THE EXERCISE: Scan the records below. List lines holding "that".

--- --- ---

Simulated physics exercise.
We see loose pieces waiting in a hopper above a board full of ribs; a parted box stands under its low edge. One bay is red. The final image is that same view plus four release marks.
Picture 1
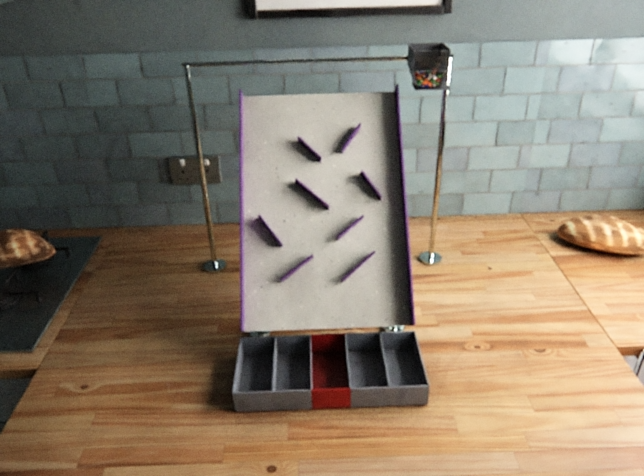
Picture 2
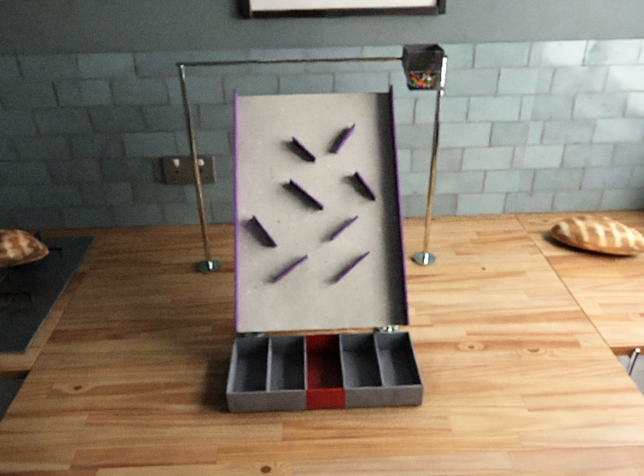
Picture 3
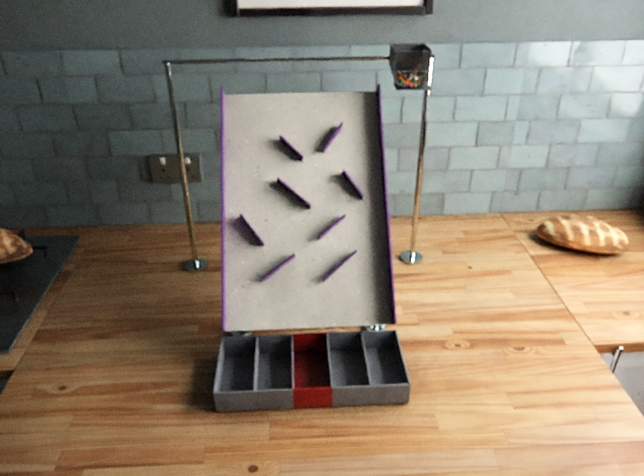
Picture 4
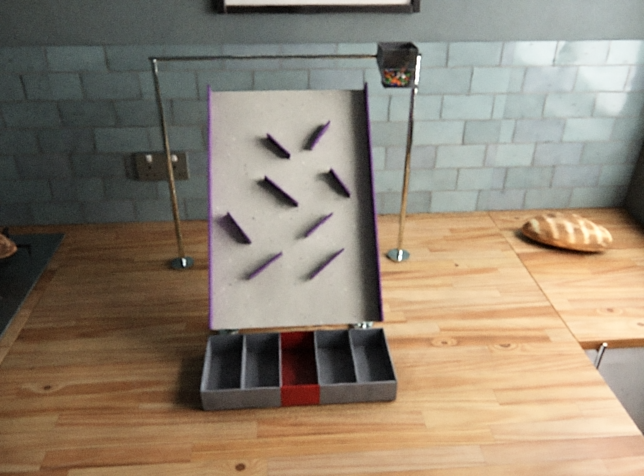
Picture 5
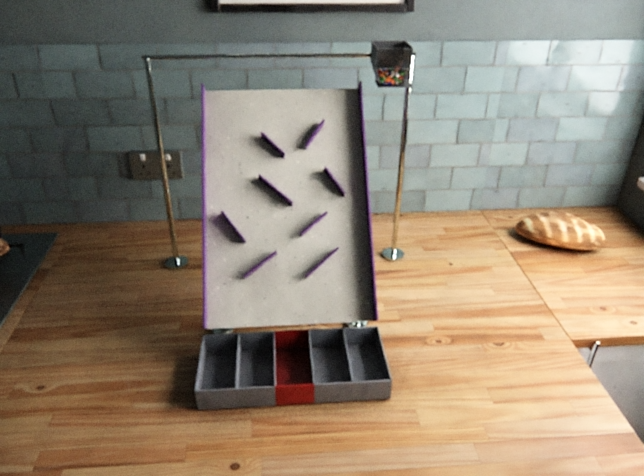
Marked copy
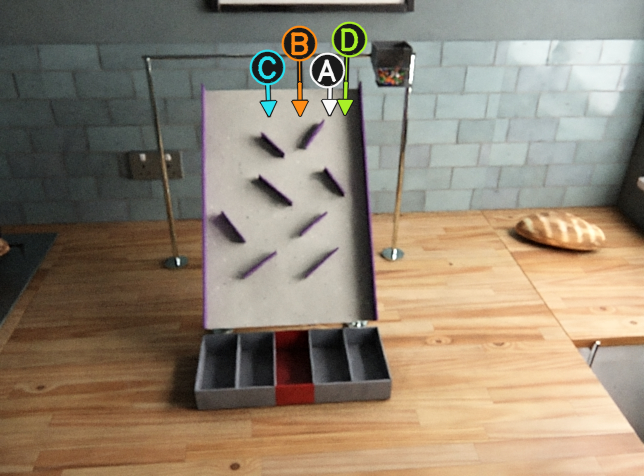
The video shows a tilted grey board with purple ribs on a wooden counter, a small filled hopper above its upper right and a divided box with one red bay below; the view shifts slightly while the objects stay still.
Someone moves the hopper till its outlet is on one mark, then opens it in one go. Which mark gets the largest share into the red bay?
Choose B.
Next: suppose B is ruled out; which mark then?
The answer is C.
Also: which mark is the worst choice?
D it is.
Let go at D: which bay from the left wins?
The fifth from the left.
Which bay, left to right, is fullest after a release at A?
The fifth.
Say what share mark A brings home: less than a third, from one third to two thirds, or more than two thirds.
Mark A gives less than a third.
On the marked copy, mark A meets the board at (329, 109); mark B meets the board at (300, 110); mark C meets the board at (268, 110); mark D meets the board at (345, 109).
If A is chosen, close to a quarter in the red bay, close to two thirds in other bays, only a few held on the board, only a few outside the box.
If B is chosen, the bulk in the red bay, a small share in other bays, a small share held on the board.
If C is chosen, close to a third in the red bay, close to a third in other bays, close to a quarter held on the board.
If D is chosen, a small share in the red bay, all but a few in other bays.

--- --- ---

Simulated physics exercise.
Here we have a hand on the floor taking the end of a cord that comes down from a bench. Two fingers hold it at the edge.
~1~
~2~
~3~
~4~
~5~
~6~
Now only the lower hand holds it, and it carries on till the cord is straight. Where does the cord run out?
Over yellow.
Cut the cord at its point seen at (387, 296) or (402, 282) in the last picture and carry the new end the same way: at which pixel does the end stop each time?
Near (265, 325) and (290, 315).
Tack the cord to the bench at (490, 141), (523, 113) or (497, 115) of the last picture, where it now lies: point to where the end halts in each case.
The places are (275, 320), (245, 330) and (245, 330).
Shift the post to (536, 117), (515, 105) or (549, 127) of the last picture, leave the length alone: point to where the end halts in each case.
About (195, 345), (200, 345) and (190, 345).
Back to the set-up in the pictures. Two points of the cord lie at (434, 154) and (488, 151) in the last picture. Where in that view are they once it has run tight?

--- --- ---

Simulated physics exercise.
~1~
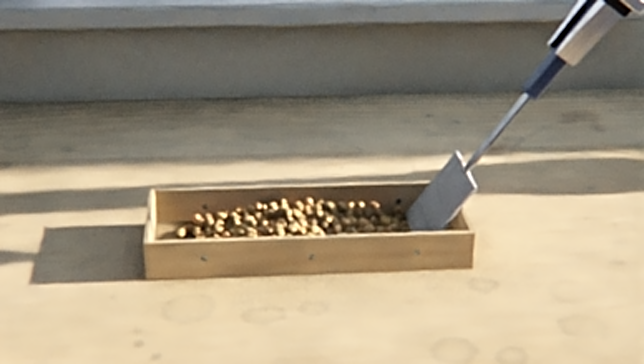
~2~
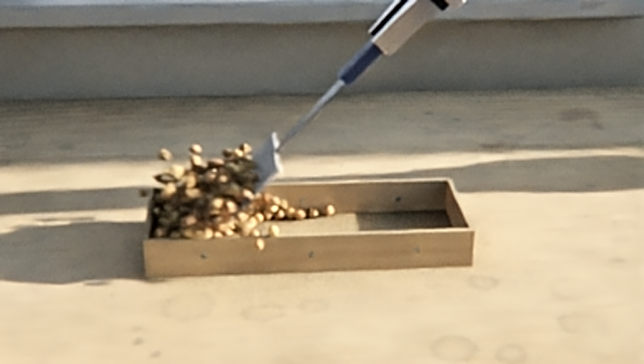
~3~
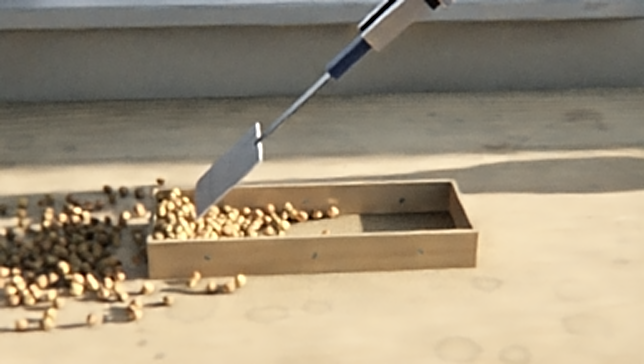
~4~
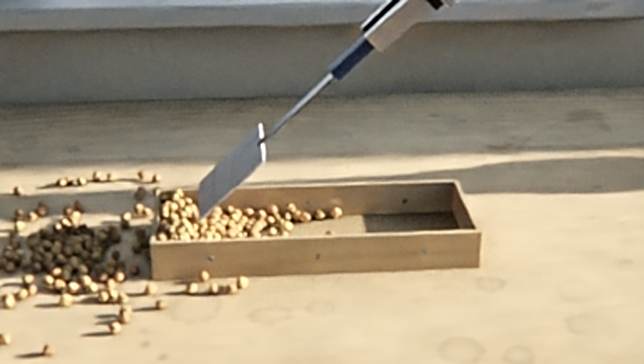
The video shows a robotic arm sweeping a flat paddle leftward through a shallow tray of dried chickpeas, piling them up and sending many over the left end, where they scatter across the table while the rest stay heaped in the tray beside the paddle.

--- --- ---

COMPLETED TASK:
We see loose pieces waiting in a hopper above a board full of ribs; a parted box stands under its low edge. One bay is red. The final image is that same view plus four release marks.
Here we have a hand on the floor taking the end of a cord that comes down from a bench. Two fingers hold it at the edge.
Back to the set-up in the pictures. Two points of the cord lie at (434, 154) and (488, 151) in the last picture. Where in that view are they once it has run tight?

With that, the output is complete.